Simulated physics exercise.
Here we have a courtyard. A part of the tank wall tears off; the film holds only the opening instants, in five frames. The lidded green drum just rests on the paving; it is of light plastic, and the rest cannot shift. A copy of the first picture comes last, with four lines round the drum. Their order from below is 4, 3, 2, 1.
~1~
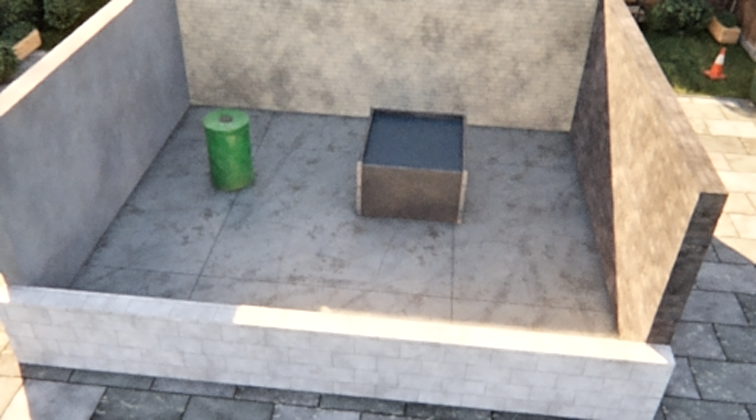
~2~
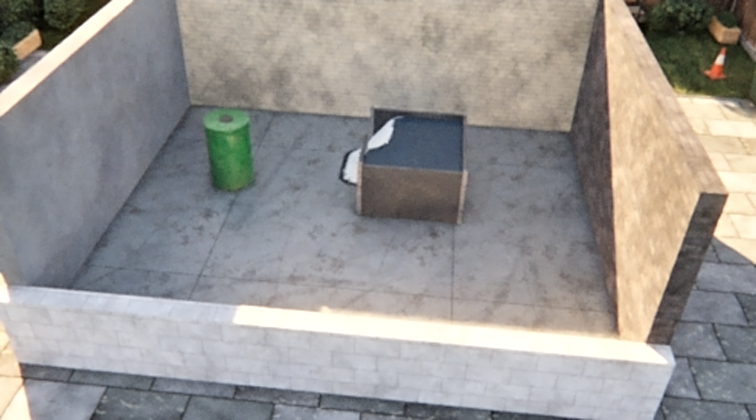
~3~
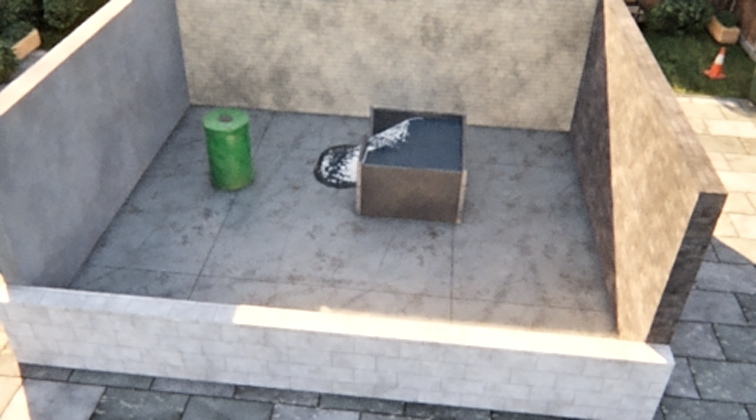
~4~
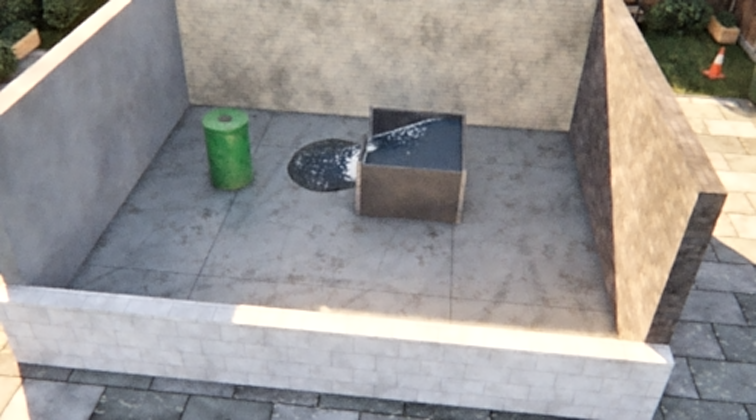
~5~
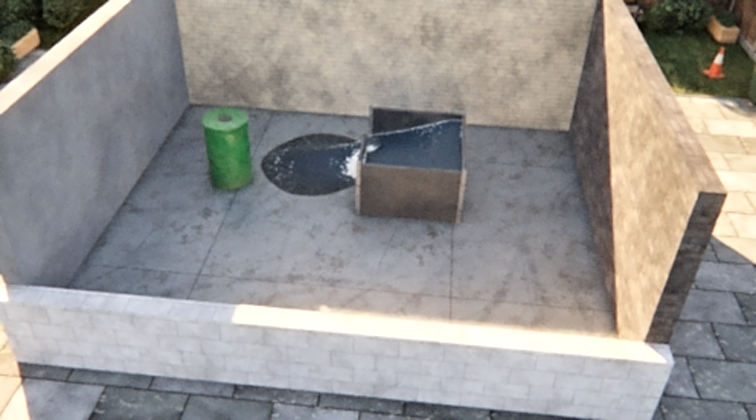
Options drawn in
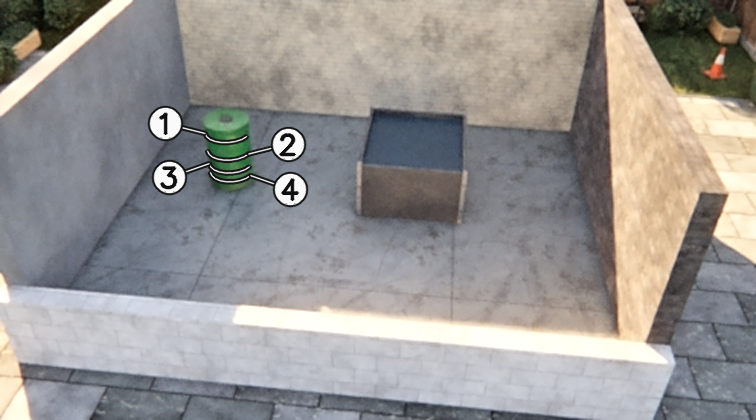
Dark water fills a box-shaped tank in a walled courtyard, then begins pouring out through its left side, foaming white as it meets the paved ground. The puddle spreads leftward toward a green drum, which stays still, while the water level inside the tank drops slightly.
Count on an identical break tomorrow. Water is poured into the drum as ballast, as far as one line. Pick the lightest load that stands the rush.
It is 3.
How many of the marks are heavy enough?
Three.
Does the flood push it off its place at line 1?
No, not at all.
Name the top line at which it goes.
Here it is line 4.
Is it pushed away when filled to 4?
◇ ◇ ◇ ◇ ◇
TASK DIRECTIONS: Using the data above, print every line exactly, omitting pictures.

ANSWER TO THE PROBLEM:
Simulated physics exercise.
Here we have a courtyard. A part of the tank wall tears off; the film holds only the opening instants, in five frames. The lidded green drum just rests on the paving; it is of light plastic, and the rest cannot shift. A copy of the first picture comes last, with four lines round the drum. Their order from below is 4, 3, 2, 1.
~1~
~2~
~3~
~4~
~5~
Options drawn in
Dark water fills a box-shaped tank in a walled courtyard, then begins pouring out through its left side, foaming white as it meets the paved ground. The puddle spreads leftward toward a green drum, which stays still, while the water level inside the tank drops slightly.
Count on an identical break tomorrow. Water is poured into the drum as ballast, as far as one line. Pick the lightest load that stands the rush.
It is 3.
How many of the marks are heavy enough?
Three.
Does the flood push it off its place at line 1?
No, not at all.
Name the top line at which it goes.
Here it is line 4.
Is it pushed away when filled to 4?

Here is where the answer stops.